A block of data:

----------------------------------------

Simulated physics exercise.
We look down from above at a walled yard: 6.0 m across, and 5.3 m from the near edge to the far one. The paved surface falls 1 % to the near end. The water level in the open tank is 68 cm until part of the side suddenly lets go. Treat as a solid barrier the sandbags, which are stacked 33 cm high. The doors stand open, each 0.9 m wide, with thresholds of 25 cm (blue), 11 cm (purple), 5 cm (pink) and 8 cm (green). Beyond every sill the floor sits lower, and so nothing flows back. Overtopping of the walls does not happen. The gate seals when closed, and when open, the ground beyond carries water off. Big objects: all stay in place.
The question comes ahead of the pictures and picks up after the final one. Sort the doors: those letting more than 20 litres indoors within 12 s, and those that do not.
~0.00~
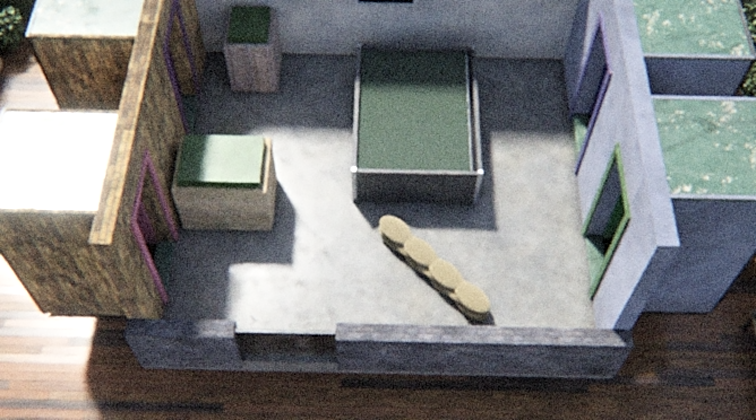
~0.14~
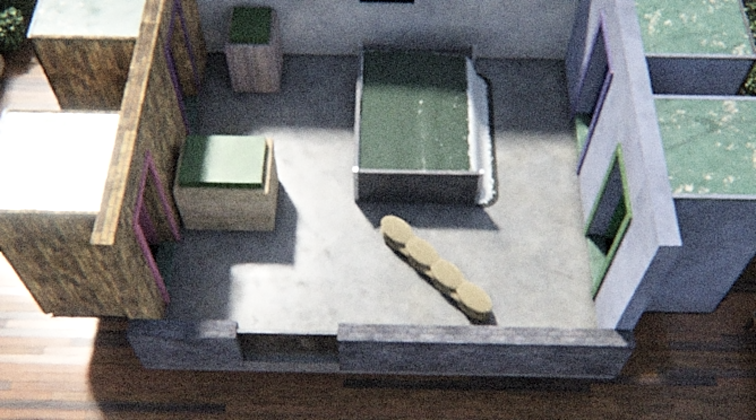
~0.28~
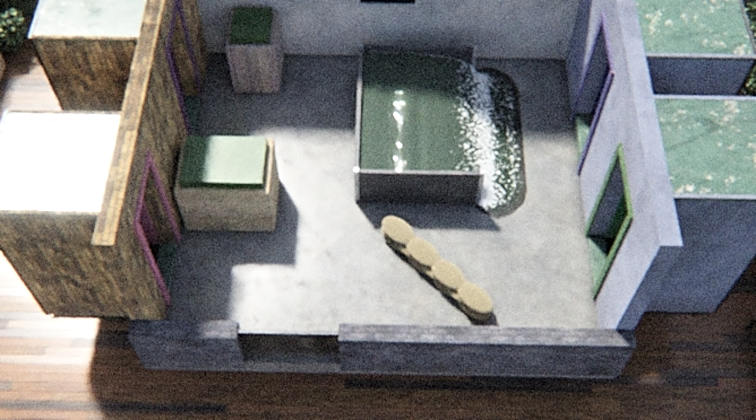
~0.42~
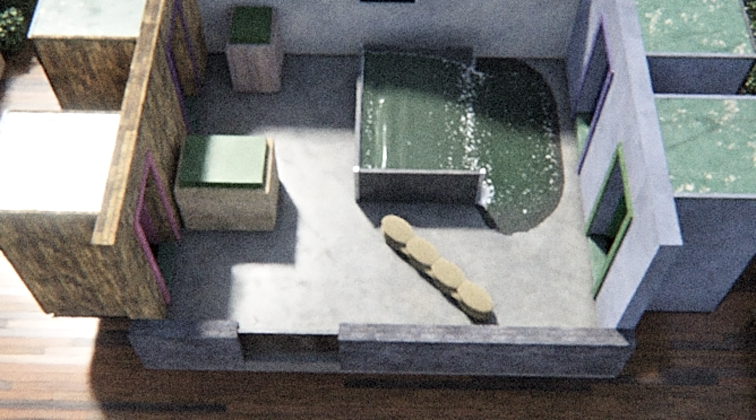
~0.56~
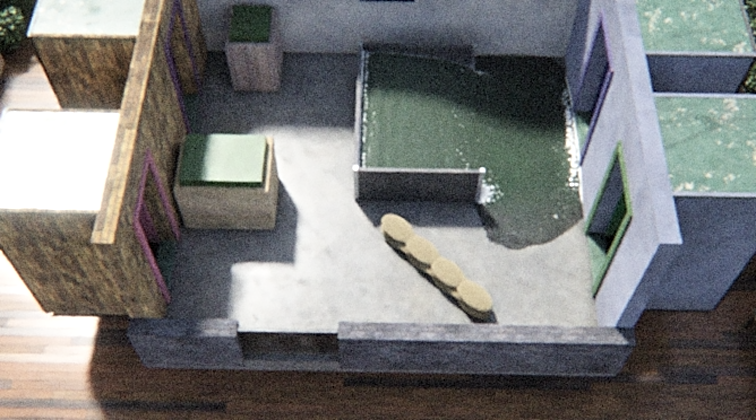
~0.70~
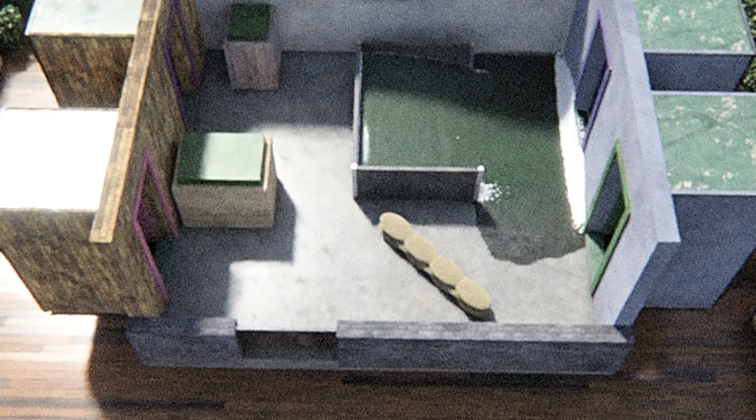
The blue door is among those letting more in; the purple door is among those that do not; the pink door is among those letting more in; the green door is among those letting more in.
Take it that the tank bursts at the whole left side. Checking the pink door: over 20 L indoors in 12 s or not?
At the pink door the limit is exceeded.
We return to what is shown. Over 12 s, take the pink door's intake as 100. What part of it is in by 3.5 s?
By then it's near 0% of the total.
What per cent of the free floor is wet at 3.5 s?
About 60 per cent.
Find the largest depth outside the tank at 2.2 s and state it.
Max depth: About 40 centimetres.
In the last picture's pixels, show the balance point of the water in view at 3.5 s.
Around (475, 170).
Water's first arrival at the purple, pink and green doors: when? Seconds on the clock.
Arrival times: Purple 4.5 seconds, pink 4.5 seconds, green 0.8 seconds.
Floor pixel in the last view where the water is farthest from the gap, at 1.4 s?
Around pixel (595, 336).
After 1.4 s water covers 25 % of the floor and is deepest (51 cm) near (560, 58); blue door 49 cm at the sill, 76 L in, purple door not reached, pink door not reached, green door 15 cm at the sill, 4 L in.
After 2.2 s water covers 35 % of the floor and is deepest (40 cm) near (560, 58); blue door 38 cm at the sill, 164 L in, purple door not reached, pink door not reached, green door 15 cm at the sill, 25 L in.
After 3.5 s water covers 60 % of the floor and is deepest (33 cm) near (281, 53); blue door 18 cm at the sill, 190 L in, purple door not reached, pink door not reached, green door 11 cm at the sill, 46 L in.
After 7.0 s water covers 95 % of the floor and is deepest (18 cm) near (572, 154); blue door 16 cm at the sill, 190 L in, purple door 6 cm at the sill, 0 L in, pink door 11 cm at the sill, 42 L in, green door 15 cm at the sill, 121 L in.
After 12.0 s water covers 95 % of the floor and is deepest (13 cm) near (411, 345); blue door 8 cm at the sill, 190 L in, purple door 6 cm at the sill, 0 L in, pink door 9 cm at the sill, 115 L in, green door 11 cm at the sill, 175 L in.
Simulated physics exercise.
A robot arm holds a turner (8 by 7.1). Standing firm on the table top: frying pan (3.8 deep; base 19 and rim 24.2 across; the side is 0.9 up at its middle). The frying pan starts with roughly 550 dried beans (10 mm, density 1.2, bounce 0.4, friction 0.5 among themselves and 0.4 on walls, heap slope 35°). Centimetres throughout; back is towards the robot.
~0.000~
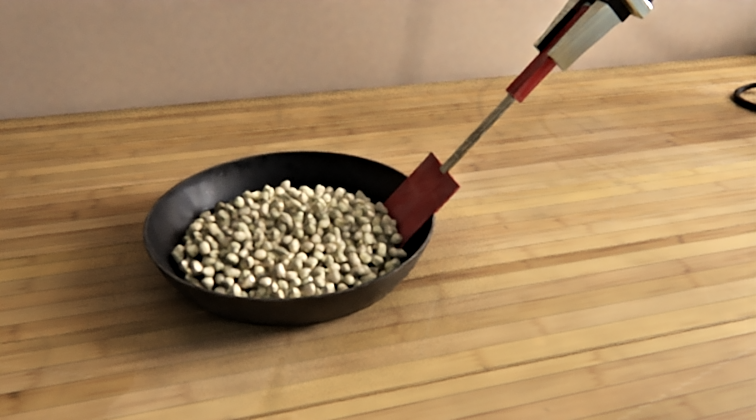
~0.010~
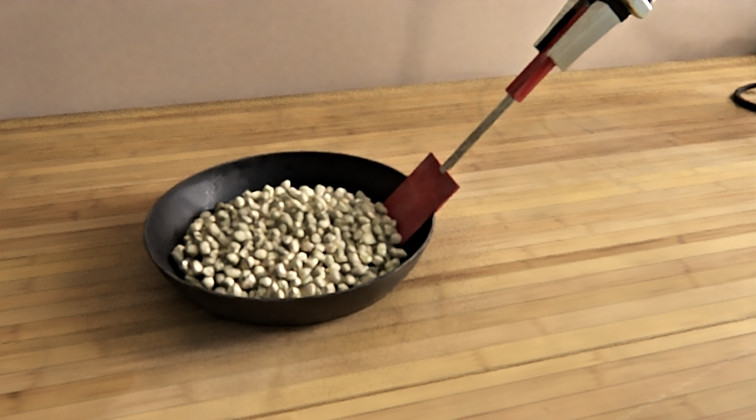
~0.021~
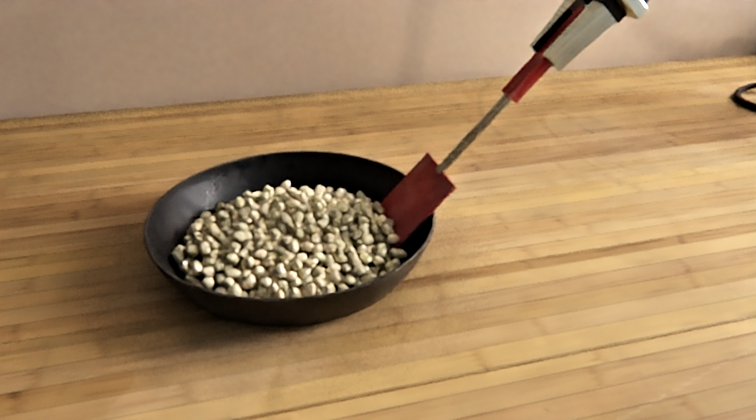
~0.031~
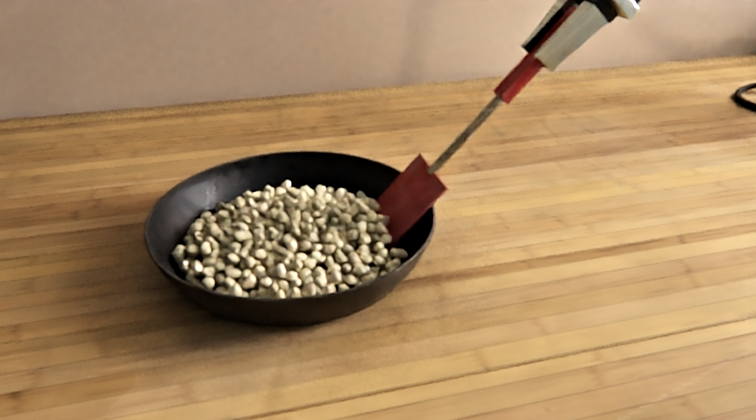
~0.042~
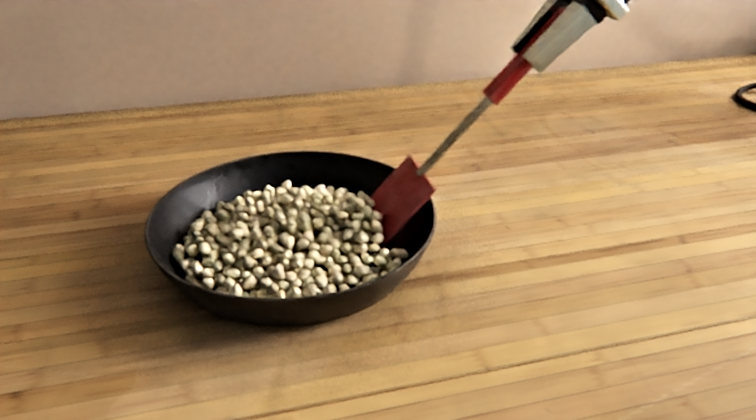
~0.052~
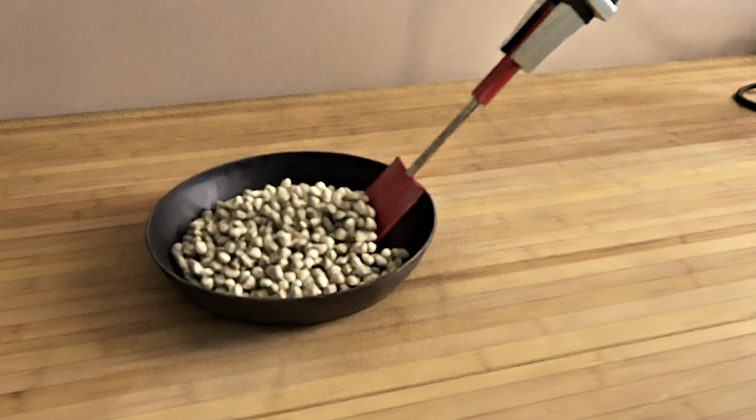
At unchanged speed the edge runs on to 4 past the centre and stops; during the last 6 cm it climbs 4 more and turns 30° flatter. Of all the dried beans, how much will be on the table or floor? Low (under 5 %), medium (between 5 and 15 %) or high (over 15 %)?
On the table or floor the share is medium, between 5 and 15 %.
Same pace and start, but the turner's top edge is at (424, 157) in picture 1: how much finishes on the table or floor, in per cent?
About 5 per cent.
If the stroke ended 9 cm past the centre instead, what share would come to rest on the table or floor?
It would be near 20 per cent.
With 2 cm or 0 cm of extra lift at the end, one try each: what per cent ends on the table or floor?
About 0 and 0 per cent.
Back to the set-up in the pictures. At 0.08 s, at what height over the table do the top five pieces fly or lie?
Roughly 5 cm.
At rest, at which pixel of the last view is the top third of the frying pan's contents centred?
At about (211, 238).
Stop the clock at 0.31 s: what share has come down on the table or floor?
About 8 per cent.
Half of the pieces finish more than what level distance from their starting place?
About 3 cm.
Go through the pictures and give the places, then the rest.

----------------------------------------

# [What is needed]
Go back to the data above and please quote exactly, and only, the lines from the line with "If the stroke" through its last line.

# [Answer to the exercise]
If the stroke ended 9 cm past the centre instead, what share would come to rest on the table or floor?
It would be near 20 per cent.
With 2 cm or 0 cm of extra lift at the end, one try each: what per cent ends on the table or floor?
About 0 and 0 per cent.
Back to the set-up in the pictures. At 0.08 s, at what height over the table do the top five pieces fly or lie?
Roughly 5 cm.
At rest, at which pixel of the last view is the top third of the frying pan's contents centred?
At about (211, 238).
Stop the clock at 0.31 s: what share has come down on the table or floor?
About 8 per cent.
Half of the pieces finish more than what level distance from their starting place?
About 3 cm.
Go through the pictures and give the places, then the rest.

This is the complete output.